_OBJECTIVE:_
In the listing below, find the line containing "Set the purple". Write out that line and every line after it to the end, exactly and only those.

_COLLECTED MATERIAL:_

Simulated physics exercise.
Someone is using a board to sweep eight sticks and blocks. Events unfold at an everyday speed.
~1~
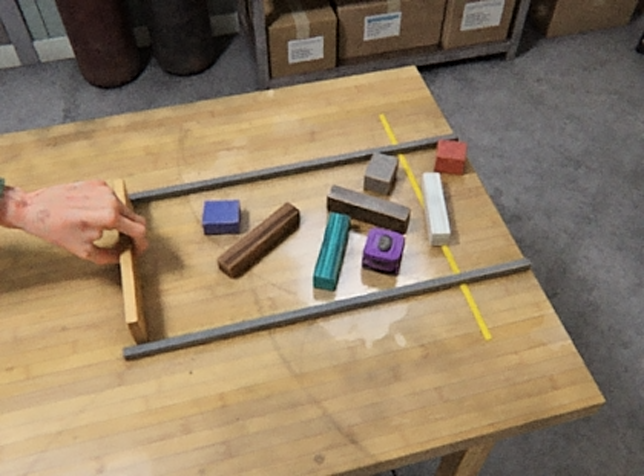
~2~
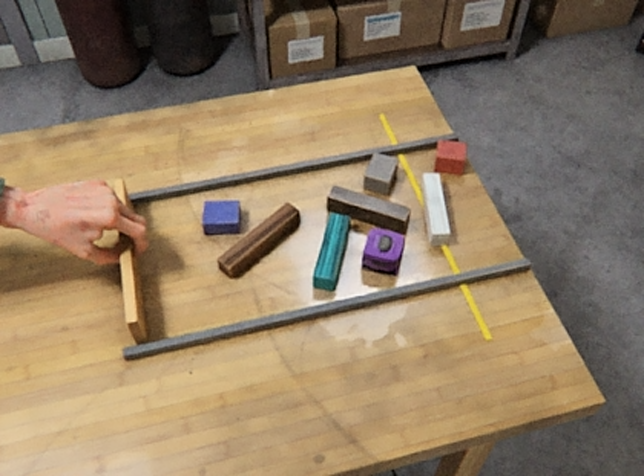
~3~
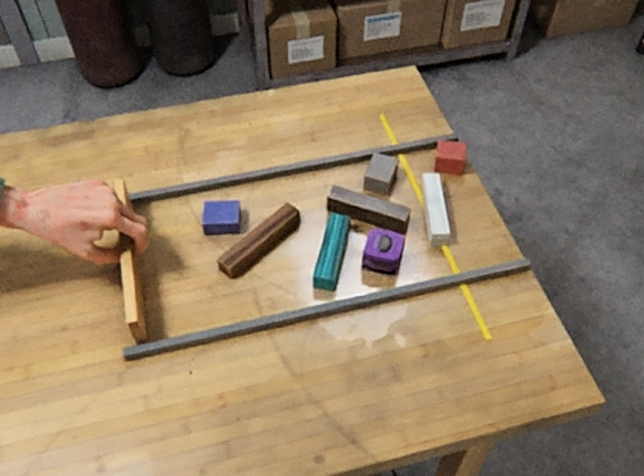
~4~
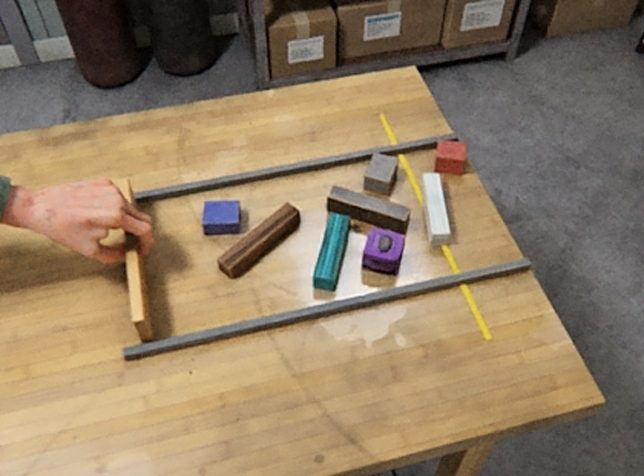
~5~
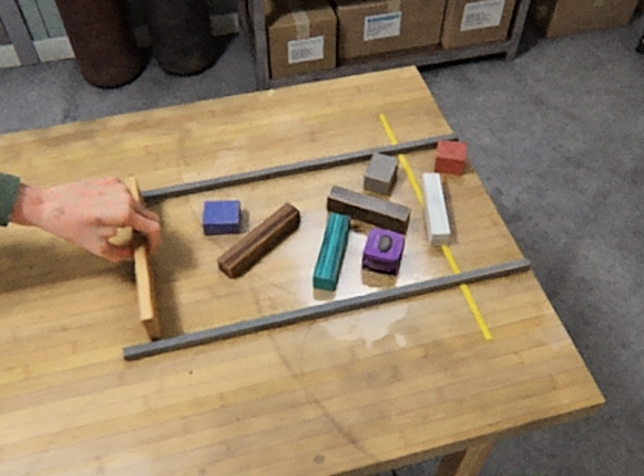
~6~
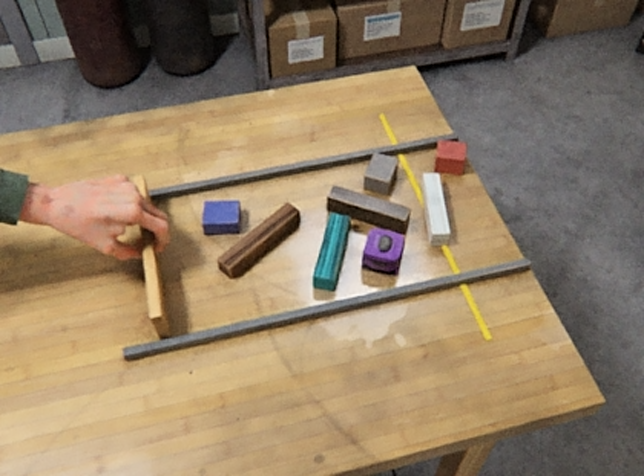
On a wooden table, a hand held a board upright behind scattered coloured blocks and sticks between two grey rails, then slid it slightly to the right, without touching any of them.
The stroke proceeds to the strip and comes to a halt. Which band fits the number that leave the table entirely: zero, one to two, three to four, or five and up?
Off the edge go just one or two.
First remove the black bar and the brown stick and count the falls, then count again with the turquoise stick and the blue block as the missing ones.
1 in the first try, 0 in the second.
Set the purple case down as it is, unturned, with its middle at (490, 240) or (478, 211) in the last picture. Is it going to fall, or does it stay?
In order, falls away; falls away.
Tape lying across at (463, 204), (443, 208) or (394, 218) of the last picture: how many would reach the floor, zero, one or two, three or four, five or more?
Well, going through them: More than four, then either three or four, then none.
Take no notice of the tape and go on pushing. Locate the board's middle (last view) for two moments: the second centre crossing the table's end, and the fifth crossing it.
First: Around (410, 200). Next: Around (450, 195).
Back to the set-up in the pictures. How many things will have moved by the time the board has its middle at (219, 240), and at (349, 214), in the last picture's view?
By the first moment it's 2, by the second it's 7.
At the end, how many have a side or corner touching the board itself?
In total, 3.
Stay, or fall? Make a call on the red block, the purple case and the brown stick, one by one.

_ANSWER FOR THIS EXERCISE:_
Set the purple case down as it is, unturned, with its middle at (490, 240) or (478, 211) in the last picture. Is it going to fall, or does it stay?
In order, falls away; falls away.
Tape lying across at (463, 204), (443, 208) or (394, 218) of the last picture: how many would reach the floor, zero, one or two, three or four, five or more?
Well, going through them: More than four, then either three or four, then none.
Take no notice of the tape and go on pushing. Locate the board's middle (last view) for two moments: the second centre crossing the table's end, and the fifth crossing it.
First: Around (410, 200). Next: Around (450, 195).
Back to the set-up in the pictures. How many things will have moved by the time the board has its middle at (219, 240), and at (349, 214), in the last picture's view?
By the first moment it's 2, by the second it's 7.
At the end, how many have a side or corner touching the board itself?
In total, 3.
Stay, or fall? Make a call on the red block, the purple case and the brown stick, one by one.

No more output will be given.